● WORK REQUIRED
Repeat the listing exactly as given, omitting every image.

● AVAILABLE DATA
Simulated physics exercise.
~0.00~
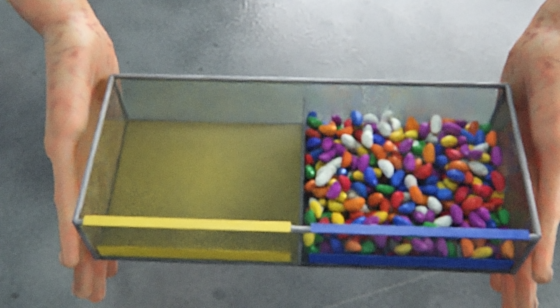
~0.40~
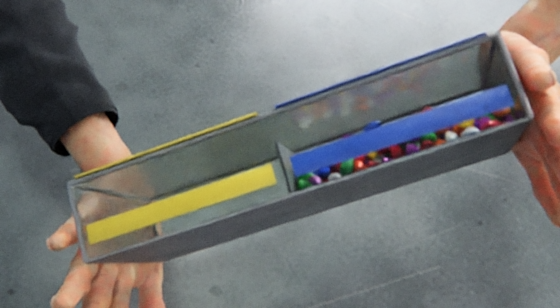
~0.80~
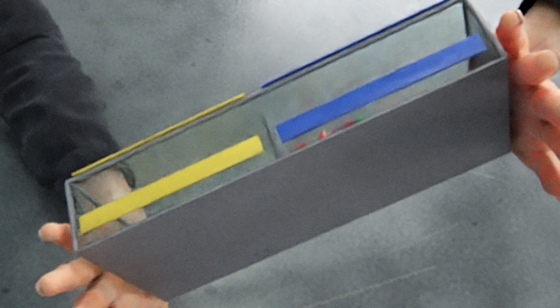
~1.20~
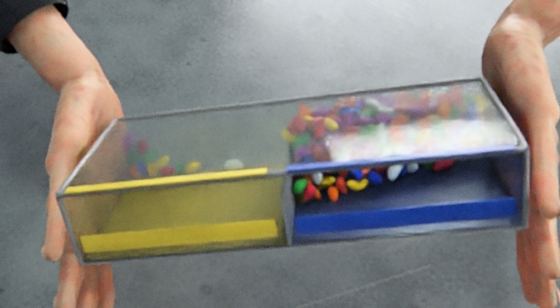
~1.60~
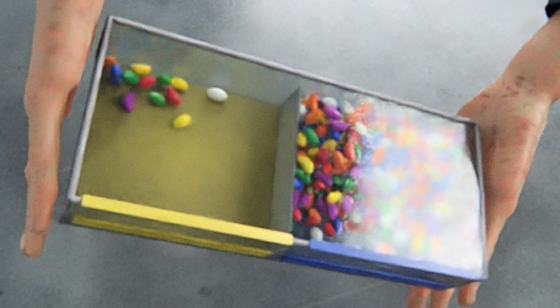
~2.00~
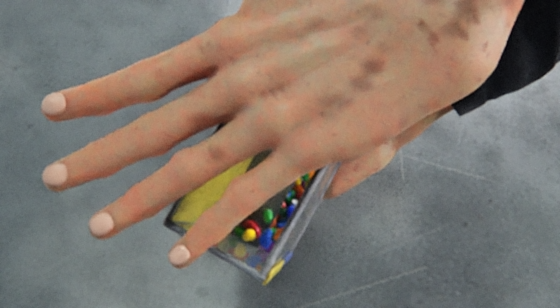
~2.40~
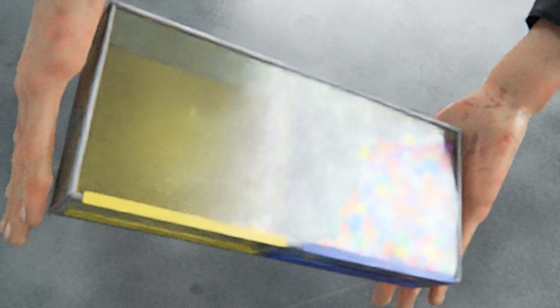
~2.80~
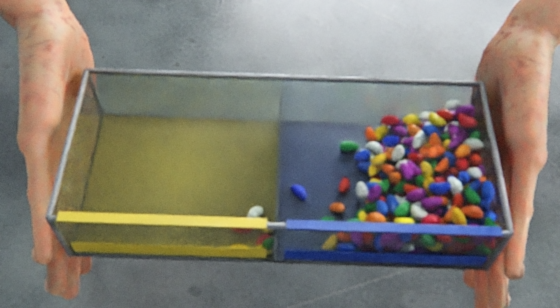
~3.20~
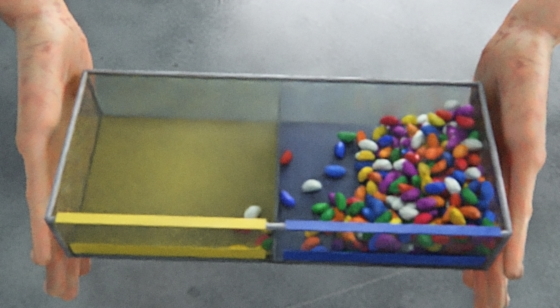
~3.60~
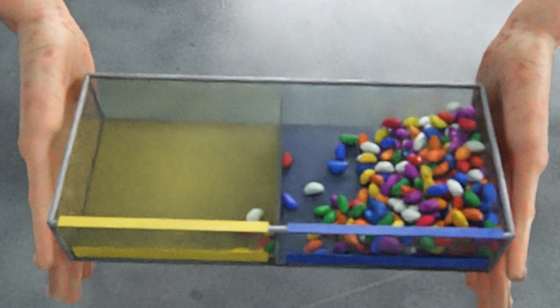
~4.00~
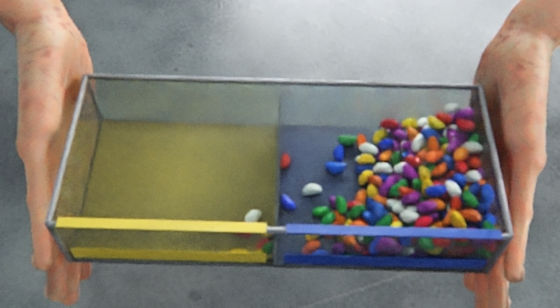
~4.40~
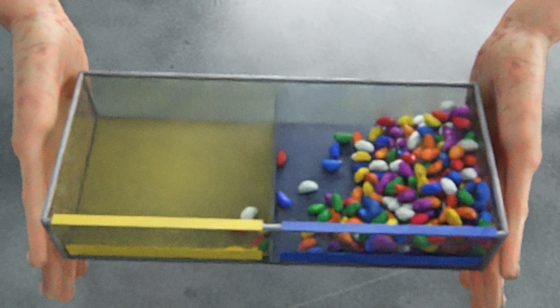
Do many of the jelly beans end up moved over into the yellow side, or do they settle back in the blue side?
They settle back in the blue side, and the yellow side is left practically empty once the box is level again.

● ANSWER TO THE PROBLEM
Simulated physics exercise.
~0.00~
~0.40~
~0.80~
~1.20~
~1.60~
~2.00~
~2.40~
~2.80~
~3.20~
~3.60~
~4.00~
~4.40~
Do many of the jelly beans end up moved over into the yellow side, or do they settle back in the blue side?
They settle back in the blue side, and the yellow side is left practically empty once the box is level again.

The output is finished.